* Recorded data
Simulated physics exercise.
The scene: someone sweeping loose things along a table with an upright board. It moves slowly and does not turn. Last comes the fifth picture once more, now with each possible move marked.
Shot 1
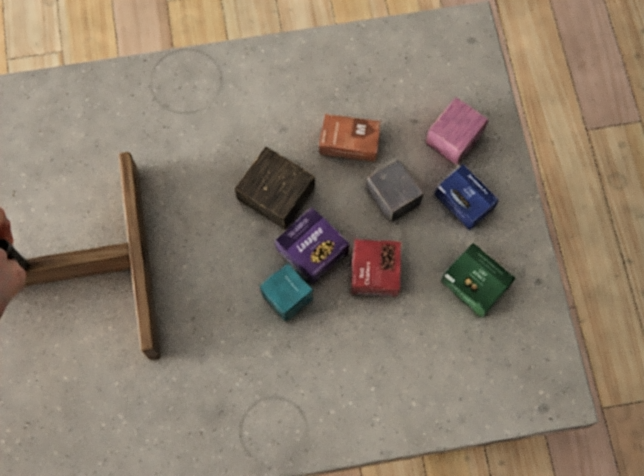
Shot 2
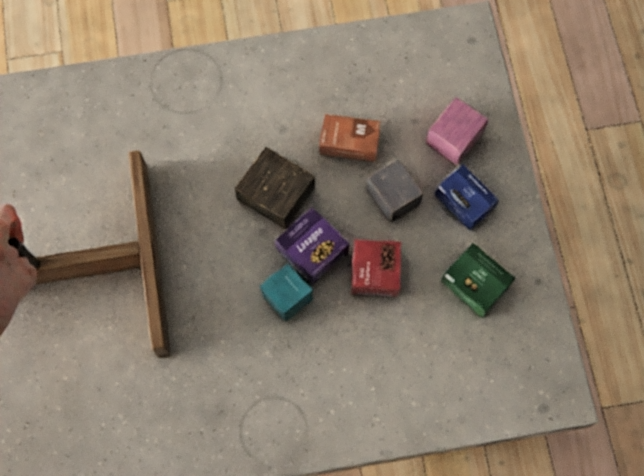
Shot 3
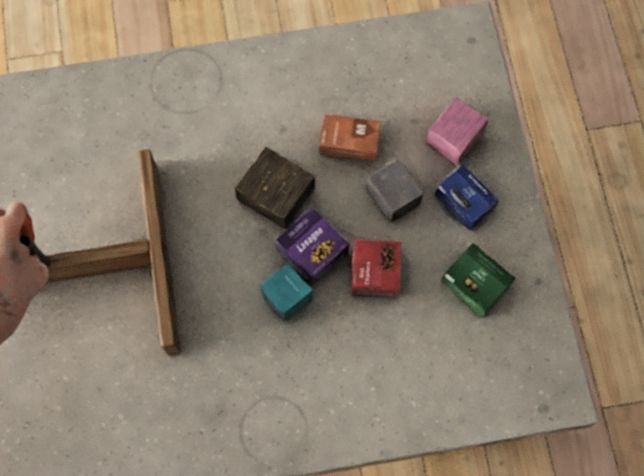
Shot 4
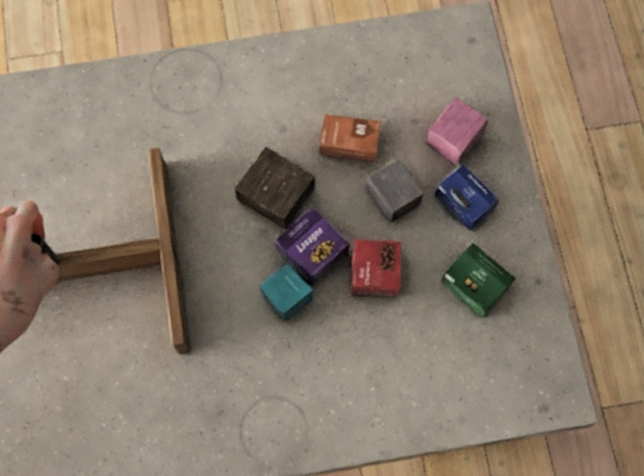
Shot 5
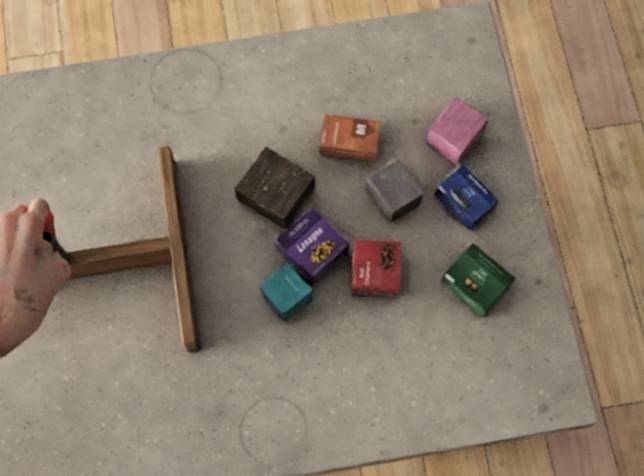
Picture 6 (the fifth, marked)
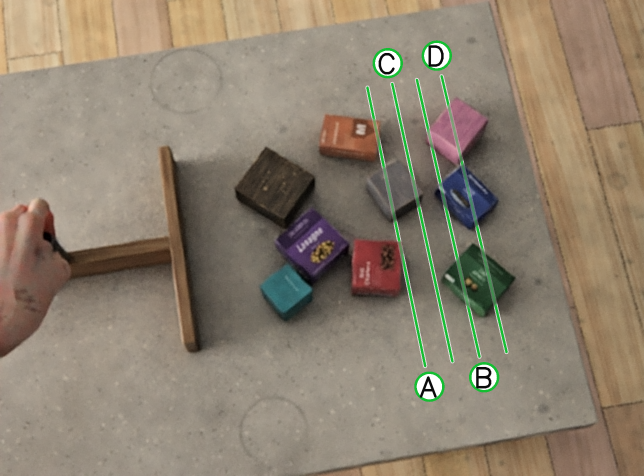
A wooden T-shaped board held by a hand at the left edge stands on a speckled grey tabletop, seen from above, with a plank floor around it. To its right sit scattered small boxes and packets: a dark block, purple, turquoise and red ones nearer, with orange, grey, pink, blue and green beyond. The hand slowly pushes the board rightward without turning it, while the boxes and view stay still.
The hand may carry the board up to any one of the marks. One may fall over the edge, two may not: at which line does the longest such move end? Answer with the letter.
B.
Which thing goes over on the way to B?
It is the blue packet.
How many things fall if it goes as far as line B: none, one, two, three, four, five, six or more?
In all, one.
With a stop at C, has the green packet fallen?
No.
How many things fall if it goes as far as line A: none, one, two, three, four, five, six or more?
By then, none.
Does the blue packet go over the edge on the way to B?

* Your instructions
Images in the data above are to be skipped. Retype all other material exactly.

* Response to the task
Simulated physics exercise.
The scene: someone sweeping loose things along a table with an upright board. It moves slowly and does not turn. Last comes the fifth picture once more, now with each possible move marked.
Shot 1
Shot 2
Shot 3
Shot 4
Shot 5
Picture 6 (the fifth, marked)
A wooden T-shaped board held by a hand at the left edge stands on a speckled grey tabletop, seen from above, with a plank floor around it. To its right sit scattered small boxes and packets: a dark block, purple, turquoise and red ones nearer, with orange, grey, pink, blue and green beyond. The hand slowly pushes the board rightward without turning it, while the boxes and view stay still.
The hand may carry the board up to any one of the marks. One may fall over the edge, two may not: at which line does the longest such move end? Answer with the letter.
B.
Which thing goes over on the way to B?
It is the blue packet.
How many things fall if it goes as far as line B: none, one, two, three, four, five, six or more?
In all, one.
With a stop at C, has the green packet fallen?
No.
How many things fall if it goes as far as line A: none, one, two, three, four, five, six or more?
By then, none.
Does the blue packet go over the edge on the way to B?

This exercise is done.